→ **Prompt**
Without the images, write out the whole listing exactly.

→ **Given data**

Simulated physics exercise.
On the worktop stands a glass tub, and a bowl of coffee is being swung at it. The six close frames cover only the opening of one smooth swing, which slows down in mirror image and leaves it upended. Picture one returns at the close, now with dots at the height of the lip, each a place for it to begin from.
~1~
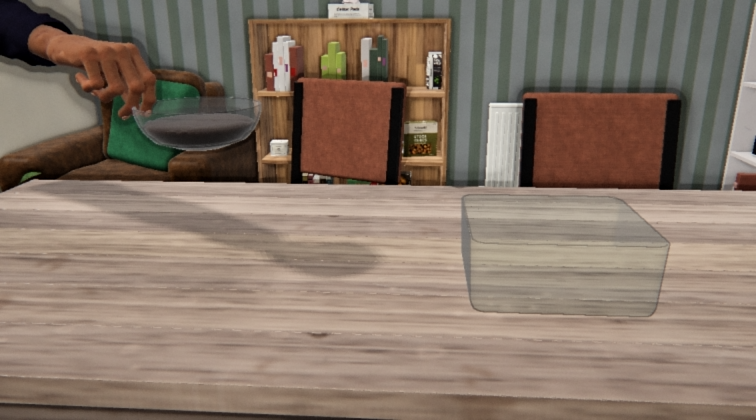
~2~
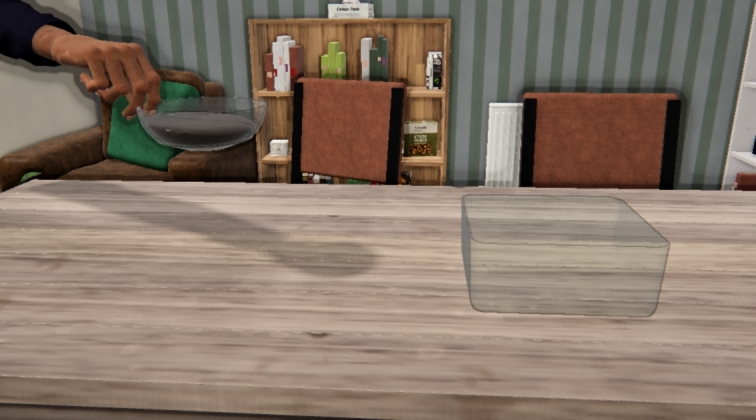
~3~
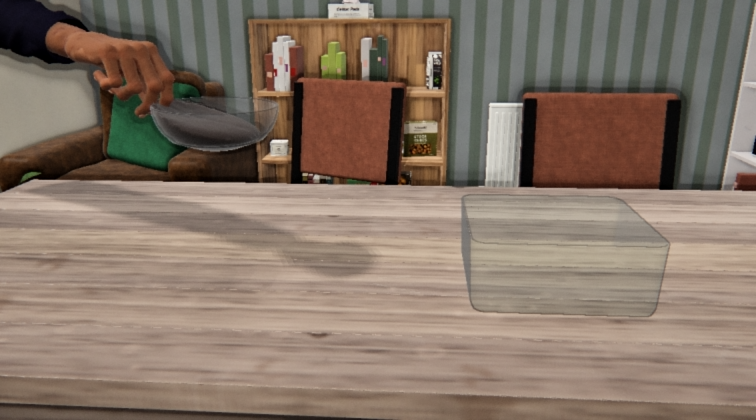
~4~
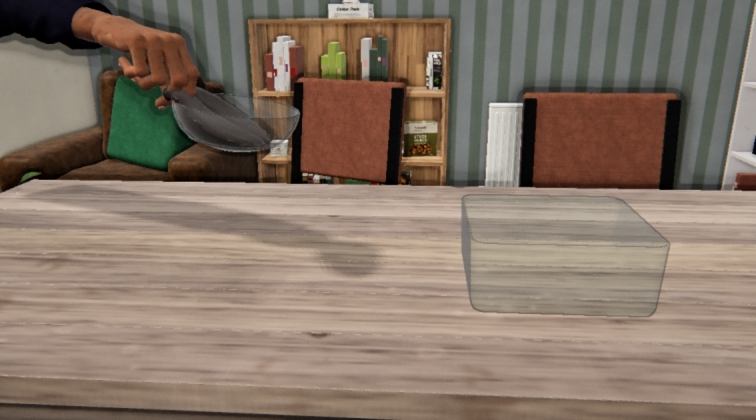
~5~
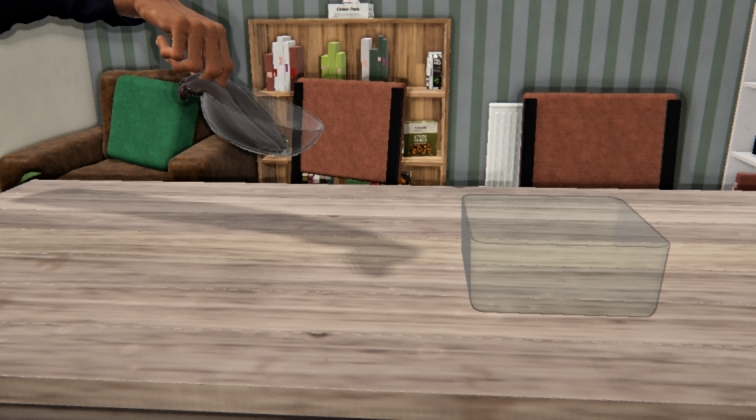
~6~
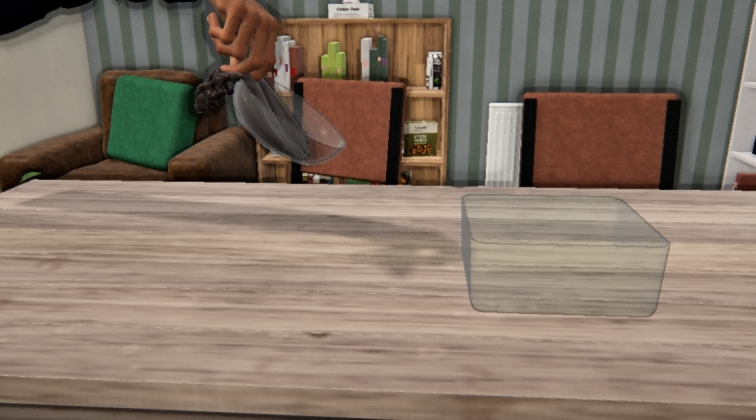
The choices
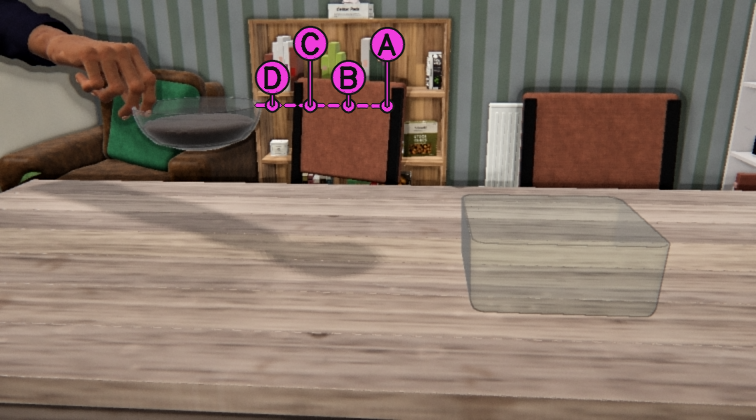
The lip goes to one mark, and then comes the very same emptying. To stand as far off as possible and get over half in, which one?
Take B.
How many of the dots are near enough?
Two of the four.
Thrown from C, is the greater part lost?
Yes, that goes wrong.
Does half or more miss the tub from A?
No.
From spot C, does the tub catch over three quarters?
No.
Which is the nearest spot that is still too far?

→ **Response to the exercise**
Simulated physics exercise.
On the worktop stands a glass tub, and a bowl of coffee is being swung at it. The six close frames cover only the opening of one smooth swing, which slows down in mirror image and leaves it upended. Picture one returns at the close, now with dots at the height of the lip, each a place for it to begin from.
~1~
~2~
~3~
~4~
~5~
~6~
The choices
The lip goes to one mark, and then comes the very same emptying. To stand as far off as possible and get over half in, which one?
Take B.
How many of the dots are near enough?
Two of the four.
Thrown from C, is the greater part lost?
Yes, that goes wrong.
Does half or more miss the tub from A?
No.
From spot C, does the tub catch over three quarters?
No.
Which is the nearest spot that is still too far?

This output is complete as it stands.